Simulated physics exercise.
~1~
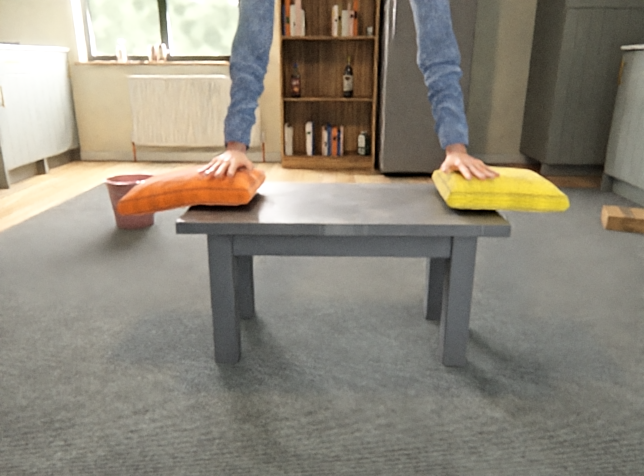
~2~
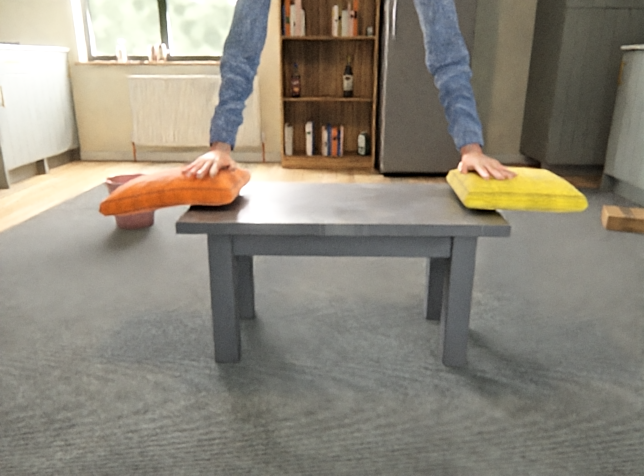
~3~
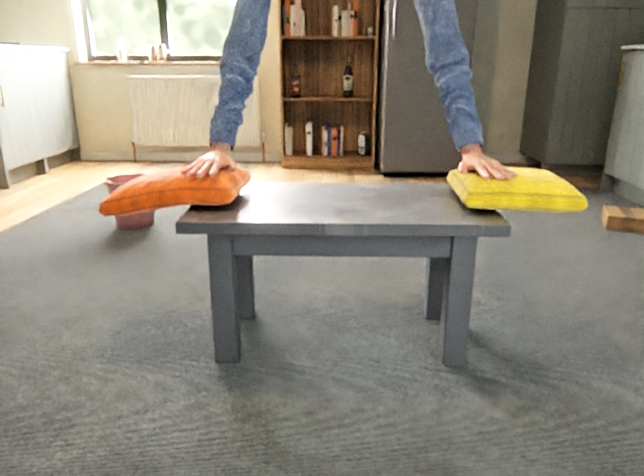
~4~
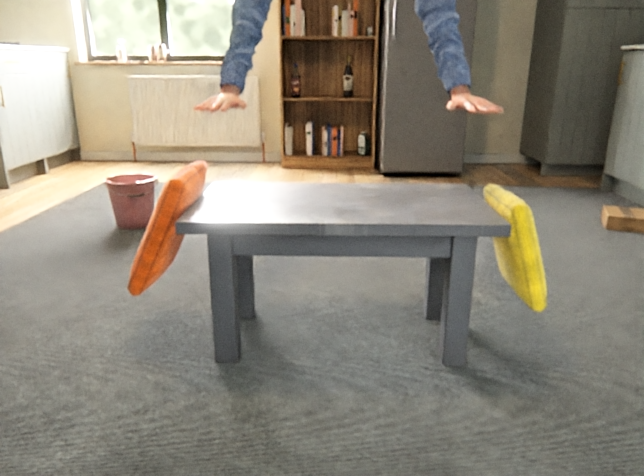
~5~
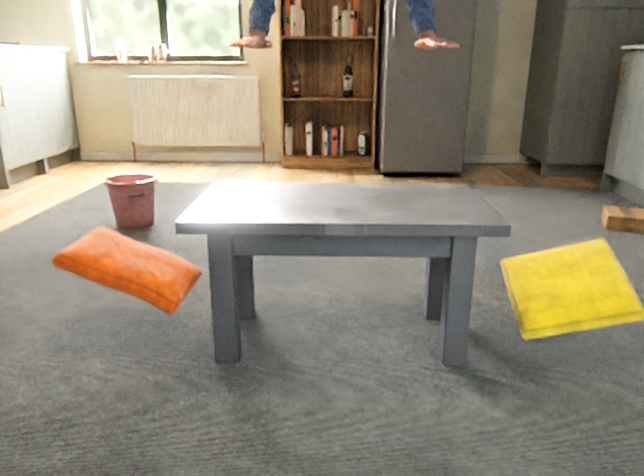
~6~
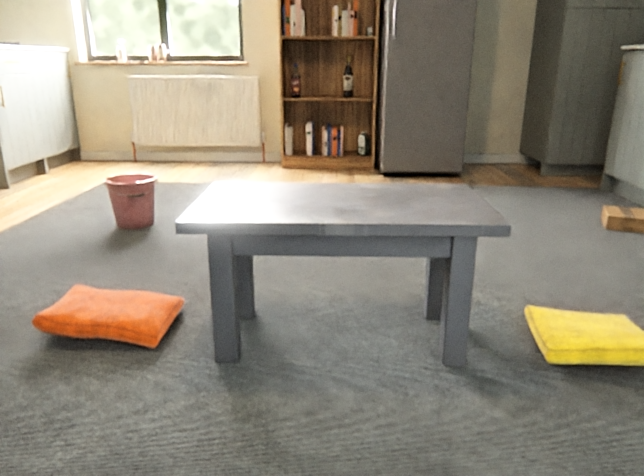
An orange pillow on the left and a yellow cushion on the right rest at opposite ends of a grey side table, each under a hand of a person in blue sleeves. The level view faces a room with grey carpet, a reddish bucket, a window, and a wooden bookcase behind. The hands push the two farther apart until they jut well past the ends, then hold them still. The hands lift away, and both tip over the edges. They drop outward through the air as the hands withdraw, and finally lie on the carpet on either side of the bare table.
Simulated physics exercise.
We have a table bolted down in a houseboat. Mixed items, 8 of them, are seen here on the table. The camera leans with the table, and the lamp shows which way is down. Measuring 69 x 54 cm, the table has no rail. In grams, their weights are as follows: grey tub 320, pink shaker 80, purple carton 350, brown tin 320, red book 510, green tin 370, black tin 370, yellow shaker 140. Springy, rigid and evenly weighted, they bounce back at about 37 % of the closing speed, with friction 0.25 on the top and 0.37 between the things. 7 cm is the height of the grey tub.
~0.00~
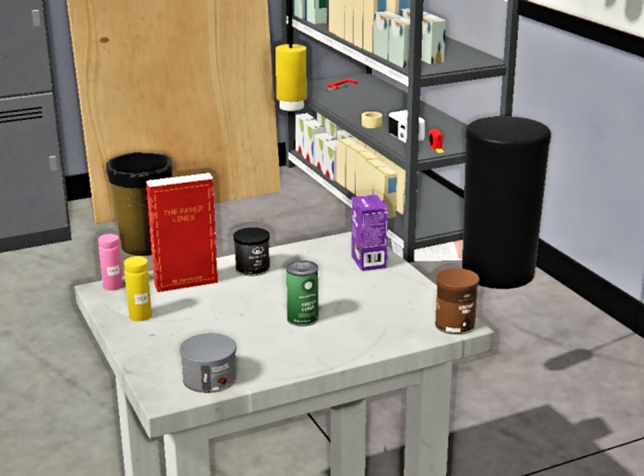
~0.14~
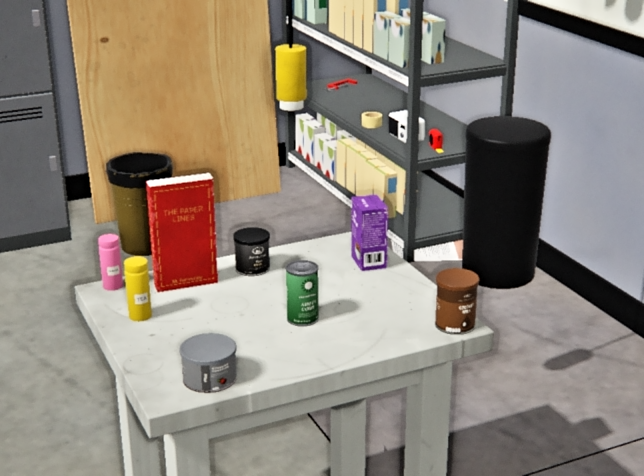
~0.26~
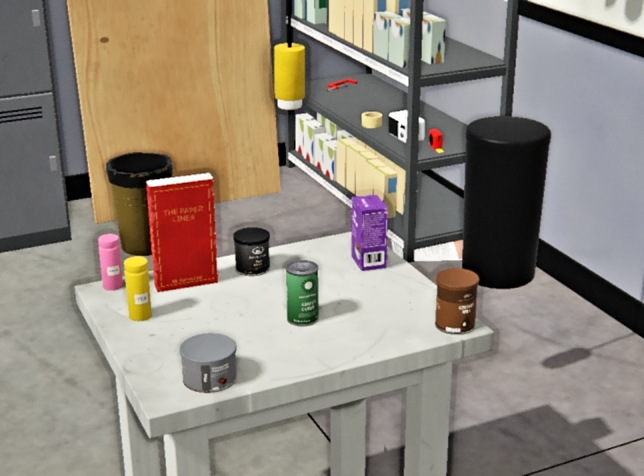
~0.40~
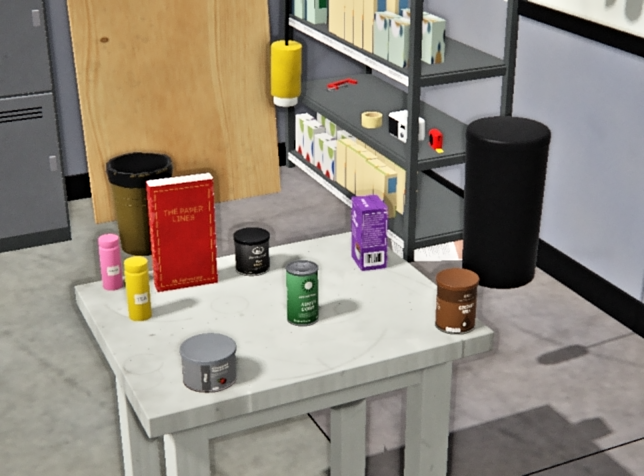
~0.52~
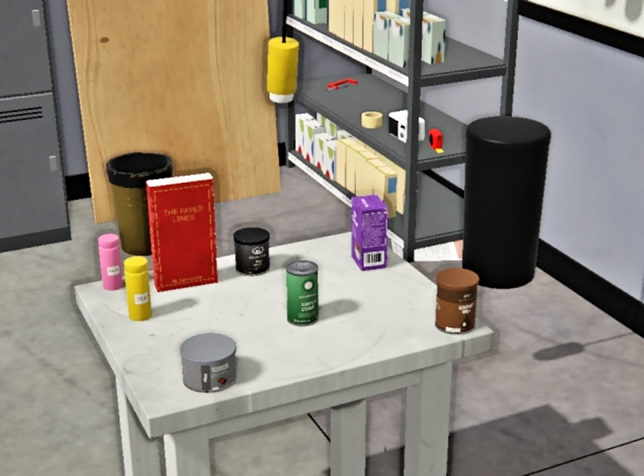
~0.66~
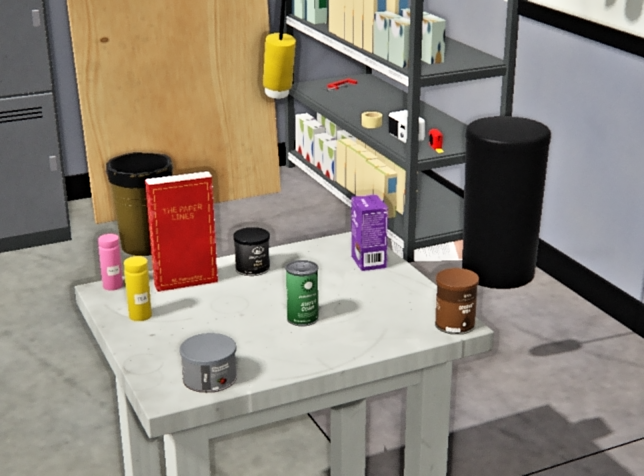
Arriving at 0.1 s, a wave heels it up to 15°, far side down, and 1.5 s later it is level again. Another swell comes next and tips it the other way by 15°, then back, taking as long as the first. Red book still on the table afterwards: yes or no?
No.
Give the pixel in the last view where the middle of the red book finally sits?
The resting point is around (55, 299).
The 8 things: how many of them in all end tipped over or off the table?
All told, 1.
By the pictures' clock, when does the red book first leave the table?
Somewhere about 0.9 s.
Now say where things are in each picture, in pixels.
....
Your task is to return, exactly and on their own, the lines from the one containing "Arriving at 0.1" through the last line of the listing.

Arriving at 0.1 s, a wave heels it up to 15°, far side down, and 1.5 s later it is level again. Another swell comes next and tips it the other way by 15°, then back, taking as long as the first. Red book still on the table afterwards: yes or no?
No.
Give the pixel in the last view where the middle of the red book finally sits?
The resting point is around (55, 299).
The 8 things: how many of them in all end tipped over or off the table?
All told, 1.
By the pictures' clock, when does the red book first leave the table?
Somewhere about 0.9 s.
Now say where things are in each picture, in pixels.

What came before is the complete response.